(Records with questions)
▼

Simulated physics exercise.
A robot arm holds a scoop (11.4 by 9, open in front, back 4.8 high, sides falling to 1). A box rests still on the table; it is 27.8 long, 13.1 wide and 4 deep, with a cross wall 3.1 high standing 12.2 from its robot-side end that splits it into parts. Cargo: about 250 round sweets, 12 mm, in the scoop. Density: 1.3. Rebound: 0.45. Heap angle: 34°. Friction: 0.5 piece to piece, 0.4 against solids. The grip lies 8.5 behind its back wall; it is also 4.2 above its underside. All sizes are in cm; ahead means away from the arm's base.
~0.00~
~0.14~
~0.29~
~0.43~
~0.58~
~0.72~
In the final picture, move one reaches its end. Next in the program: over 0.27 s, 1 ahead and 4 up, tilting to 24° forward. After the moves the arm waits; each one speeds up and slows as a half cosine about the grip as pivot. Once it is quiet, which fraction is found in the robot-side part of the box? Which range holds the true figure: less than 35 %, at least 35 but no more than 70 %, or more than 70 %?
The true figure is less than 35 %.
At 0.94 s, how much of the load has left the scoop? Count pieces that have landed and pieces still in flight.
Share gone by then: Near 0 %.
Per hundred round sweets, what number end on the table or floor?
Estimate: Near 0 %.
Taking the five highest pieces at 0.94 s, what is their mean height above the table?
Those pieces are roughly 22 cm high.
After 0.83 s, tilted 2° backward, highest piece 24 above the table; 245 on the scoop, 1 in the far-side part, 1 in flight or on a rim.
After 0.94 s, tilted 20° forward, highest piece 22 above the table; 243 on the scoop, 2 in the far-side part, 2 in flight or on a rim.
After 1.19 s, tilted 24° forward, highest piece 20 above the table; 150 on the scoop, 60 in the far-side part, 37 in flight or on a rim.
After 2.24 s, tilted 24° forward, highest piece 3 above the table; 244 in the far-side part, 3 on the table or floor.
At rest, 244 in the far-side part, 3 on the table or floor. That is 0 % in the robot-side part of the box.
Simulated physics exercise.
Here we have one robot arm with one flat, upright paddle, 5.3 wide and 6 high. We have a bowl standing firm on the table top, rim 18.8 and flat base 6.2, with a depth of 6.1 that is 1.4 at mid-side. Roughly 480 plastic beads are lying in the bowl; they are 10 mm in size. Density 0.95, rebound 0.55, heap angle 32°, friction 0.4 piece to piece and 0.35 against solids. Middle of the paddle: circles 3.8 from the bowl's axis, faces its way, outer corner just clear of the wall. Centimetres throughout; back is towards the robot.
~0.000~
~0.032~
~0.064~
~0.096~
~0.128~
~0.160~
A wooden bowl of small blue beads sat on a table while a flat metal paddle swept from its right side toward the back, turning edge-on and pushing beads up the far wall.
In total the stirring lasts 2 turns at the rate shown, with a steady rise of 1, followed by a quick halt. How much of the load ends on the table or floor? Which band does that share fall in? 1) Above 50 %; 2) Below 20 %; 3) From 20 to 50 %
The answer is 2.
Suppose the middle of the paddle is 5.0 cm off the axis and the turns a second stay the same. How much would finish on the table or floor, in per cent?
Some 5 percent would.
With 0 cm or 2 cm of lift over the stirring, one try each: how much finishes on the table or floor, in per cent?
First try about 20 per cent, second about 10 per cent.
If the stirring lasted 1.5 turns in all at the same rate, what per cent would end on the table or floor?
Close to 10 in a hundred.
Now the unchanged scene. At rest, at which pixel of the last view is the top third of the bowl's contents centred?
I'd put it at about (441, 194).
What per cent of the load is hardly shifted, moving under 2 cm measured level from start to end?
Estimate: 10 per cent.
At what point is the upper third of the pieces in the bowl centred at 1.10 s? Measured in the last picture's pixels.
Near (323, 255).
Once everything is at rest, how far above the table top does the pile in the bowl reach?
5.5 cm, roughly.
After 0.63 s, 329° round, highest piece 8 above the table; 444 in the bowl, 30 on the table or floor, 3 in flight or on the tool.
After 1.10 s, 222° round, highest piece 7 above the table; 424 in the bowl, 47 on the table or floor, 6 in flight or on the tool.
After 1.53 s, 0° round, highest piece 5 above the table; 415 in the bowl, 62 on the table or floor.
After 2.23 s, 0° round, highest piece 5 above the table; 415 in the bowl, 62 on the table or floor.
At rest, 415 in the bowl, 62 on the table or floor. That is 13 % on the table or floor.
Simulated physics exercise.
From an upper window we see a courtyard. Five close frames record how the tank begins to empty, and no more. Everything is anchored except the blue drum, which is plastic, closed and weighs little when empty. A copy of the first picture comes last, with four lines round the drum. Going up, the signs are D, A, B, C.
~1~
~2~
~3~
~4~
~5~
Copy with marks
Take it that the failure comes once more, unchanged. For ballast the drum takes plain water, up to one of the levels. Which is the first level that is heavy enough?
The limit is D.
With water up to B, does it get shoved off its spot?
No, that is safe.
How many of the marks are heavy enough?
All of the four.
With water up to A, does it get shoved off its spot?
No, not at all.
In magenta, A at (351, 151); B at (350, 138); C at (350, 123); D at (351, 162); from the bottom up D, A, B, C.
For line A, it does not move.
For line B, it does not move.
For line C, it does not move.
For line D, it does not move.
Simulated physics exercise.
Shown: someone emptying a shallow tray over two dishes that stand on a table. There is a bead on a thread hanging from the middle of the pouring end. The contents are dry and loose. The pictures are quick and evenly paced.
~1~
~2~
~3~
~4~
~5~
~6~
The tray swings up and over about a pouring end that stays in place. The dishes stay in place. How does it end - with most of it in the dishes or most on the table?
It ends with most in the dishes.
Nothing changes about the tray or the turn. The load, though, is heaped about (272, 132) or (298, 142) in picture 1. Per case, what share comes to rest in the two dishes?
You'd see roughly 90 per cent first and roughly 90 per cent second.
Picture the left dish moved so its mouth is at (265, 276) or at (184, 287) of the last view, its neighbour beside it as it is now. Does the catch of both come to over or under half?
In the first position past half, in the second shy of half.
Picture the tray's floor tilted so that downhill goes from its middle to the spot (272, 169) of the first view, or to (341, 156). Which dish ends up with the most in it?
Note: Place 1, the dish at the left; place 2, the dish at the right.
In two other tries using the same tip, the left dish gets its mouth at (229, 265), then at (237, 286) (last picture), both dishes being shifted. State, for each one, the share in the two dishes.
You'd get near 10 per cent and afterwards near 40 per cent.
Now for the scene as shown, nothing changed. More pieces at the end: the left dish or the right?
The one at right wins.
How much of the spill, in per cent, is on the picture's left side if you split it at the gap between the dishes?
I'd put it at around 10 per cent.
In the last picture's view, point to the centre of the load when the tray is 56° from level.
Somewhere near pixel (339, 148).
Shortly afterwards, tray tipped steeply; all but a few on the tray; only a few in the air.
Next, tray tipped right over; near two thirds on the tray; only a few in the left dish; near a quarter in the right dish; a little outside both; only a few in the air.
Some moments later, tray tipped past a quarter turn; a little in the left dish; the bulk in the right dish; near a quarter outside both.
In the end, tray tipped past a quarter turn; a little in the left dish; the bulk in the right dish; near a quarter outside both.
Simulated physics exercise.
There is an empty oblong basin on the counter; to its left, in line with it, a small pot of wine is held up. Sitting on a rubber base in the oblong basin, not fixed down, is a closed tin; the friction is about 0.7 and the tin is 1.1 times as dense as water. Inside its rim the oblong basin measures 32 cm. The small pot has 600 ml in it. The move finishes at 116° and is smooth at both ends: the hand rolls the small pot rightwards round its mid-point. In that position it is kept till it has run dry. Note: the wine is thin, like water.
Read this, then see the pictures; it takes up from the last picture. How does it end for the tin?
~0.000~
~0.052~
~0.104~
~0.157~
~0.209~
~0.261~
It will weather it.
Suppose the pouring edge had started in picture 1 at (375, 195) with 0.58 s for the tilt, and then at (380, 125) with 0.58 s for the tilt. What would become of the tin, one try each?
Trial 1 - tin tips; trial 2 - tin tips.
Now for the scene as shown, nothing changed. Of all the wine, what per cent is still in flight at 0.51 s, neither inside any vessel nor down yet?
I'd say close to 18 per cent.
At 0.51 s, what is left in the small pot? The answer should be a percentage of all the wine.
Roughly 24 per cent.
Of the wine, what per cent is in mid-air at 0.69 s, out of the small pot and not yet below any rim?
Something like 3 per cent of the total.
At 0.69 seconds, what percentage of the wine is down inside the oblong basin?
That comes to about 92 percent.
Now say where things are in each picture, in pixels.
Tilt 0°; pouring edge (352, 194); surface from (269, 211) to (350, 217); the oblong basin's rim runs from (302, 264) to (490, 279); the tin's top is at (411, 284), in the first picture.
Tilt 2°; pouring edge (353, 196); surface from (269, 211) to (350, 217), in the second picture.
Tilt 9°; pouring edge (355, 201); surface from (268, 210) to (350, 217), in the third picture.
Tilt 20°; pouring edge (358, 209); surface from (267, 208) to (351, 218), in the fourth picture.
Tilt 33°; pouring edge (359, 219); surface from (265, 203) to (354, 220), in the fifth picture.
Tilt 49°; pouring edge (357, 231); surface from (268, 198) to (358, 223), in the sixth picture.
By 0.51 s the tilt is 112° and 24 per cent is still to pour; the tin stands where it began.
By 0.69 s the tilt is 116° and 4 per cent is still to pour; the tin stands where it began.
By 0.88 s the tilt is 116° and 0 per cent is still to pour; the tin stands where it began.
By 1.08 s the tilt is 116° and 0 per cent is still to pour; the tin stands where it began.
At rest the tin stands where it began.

▲

■ **Set problem**: Across the entries above, how many lines contain "pictures"? Provide only the count.

■ **Output of the exercise**: 2